■ Directive:
From the entries below, work out the number of lines that hold the word "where", and give that number alone.

(Lines of data)
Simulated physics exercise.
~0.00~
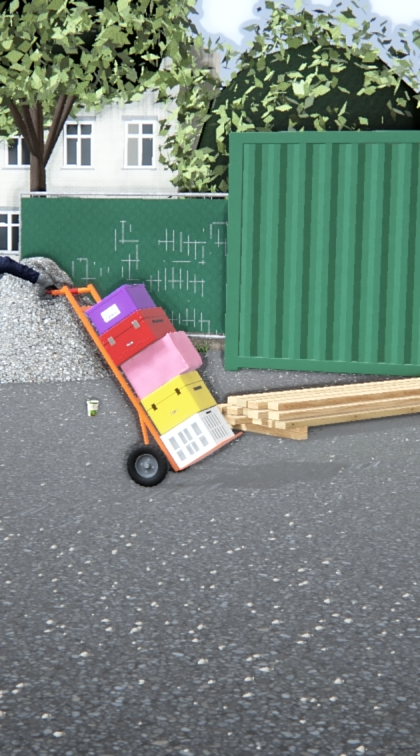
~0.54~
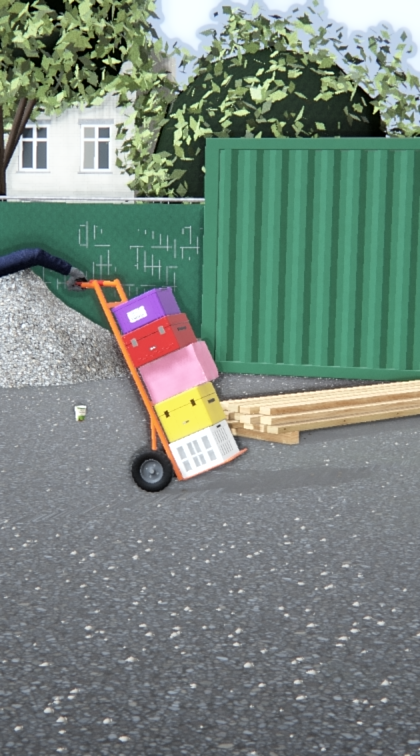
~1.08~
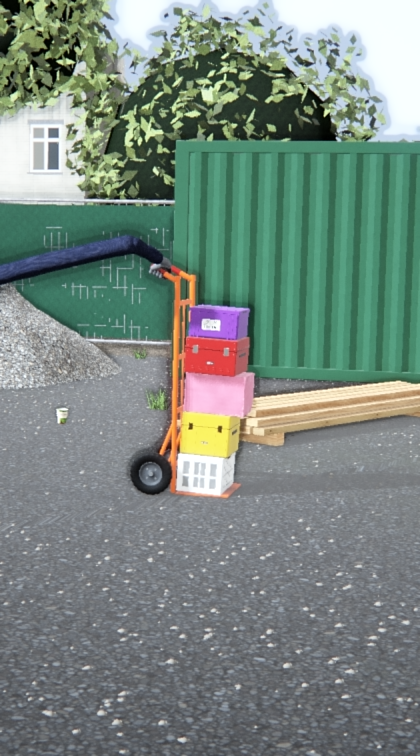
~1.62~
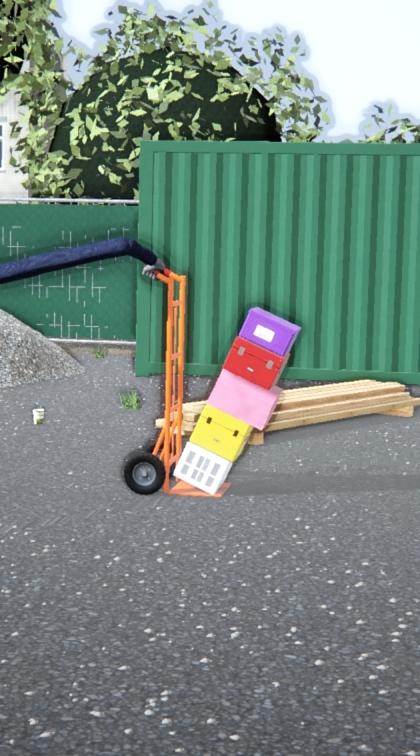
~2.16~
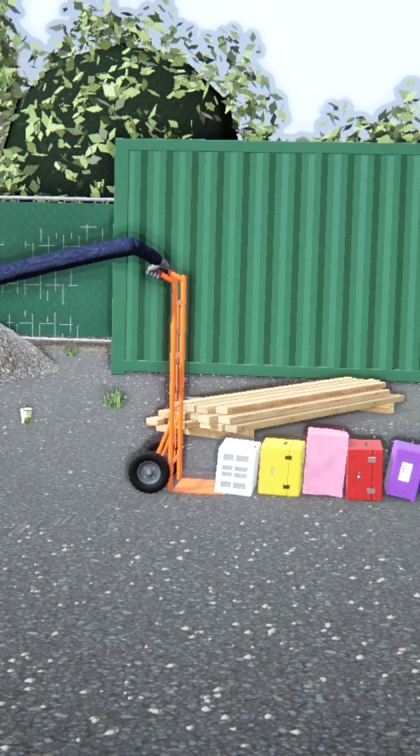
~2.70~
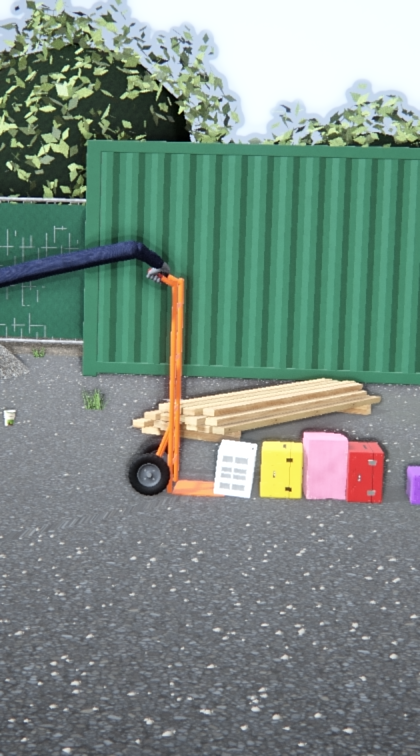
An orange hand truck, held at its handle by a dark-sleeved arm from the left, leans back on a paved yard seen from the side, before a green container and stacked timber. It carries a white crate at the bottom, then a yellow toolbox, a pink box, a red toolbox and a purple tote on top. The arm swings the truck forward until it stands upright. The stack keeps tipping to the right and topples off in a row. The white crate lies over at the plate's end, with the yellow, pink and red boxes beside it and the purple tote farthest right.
---
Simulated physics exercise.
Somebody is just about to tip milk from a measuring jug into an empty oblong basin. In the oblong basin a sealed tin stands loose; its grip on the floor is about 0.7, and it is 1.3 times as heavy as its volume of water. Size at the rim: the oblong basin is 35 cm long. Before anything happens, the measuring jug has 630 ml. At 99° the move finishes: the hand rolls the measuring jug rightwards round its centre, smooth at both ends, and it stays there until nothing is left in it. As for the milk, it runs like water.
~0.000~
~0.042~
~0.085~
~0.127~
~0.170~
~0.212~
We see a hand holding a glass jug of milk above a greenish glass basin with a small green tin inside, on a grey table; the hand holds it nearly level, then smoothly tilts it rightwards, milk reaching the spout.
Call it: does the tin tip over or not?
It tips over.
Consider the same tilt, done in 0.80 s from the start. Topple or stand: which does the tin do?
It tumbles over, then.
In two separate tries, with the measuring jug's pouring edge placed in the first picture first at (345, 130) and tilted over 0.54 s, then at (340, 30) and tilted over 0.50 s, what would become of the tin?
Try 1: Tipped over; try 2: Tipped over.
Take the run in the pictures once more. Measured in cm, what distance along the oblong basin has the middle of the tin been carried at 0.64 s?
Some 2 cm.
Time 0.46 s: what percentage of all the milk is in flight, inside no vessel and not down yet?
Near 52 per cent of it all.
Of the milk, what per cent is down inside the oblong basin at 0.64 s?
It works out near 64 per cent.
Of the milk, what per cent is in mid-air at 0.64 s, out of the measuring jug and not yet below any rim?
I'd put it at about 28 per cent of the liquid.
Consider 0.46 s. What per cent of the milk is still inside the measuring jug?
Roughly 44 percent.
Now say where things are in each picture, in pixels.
--
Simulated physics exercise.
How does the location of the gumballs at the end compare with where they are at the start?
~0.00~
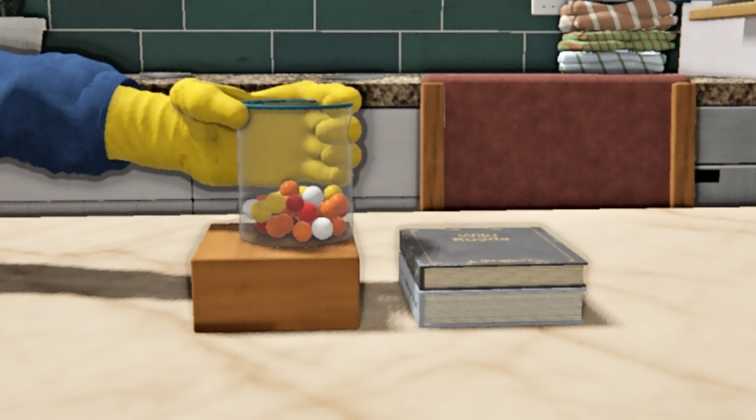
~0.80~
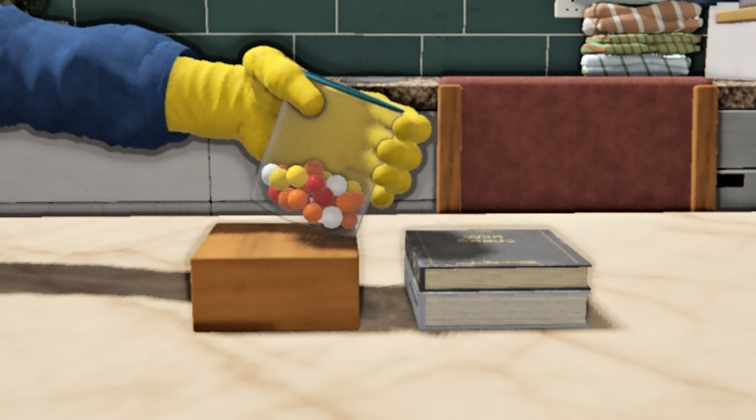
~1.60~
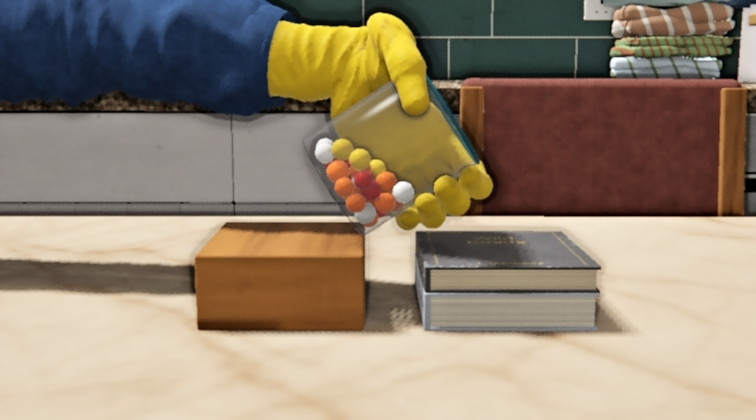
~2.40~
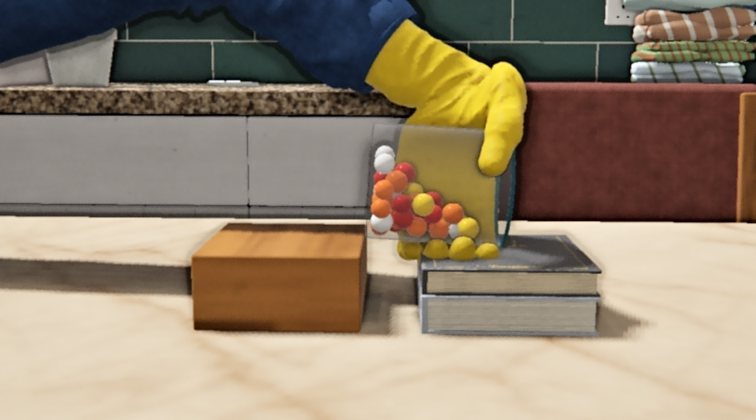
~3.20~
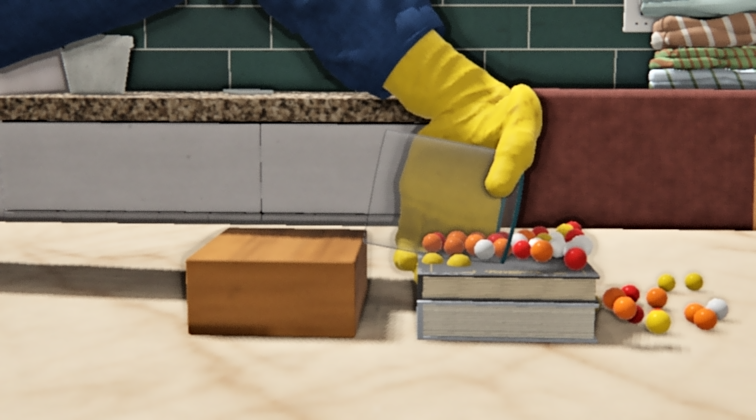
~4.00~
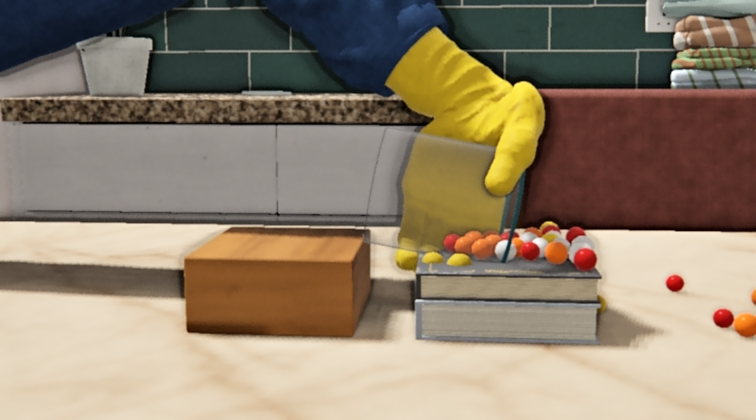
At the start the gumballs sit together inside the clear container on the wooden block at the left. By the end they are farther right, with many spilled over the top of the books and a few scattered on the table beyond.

■ Correct response:
2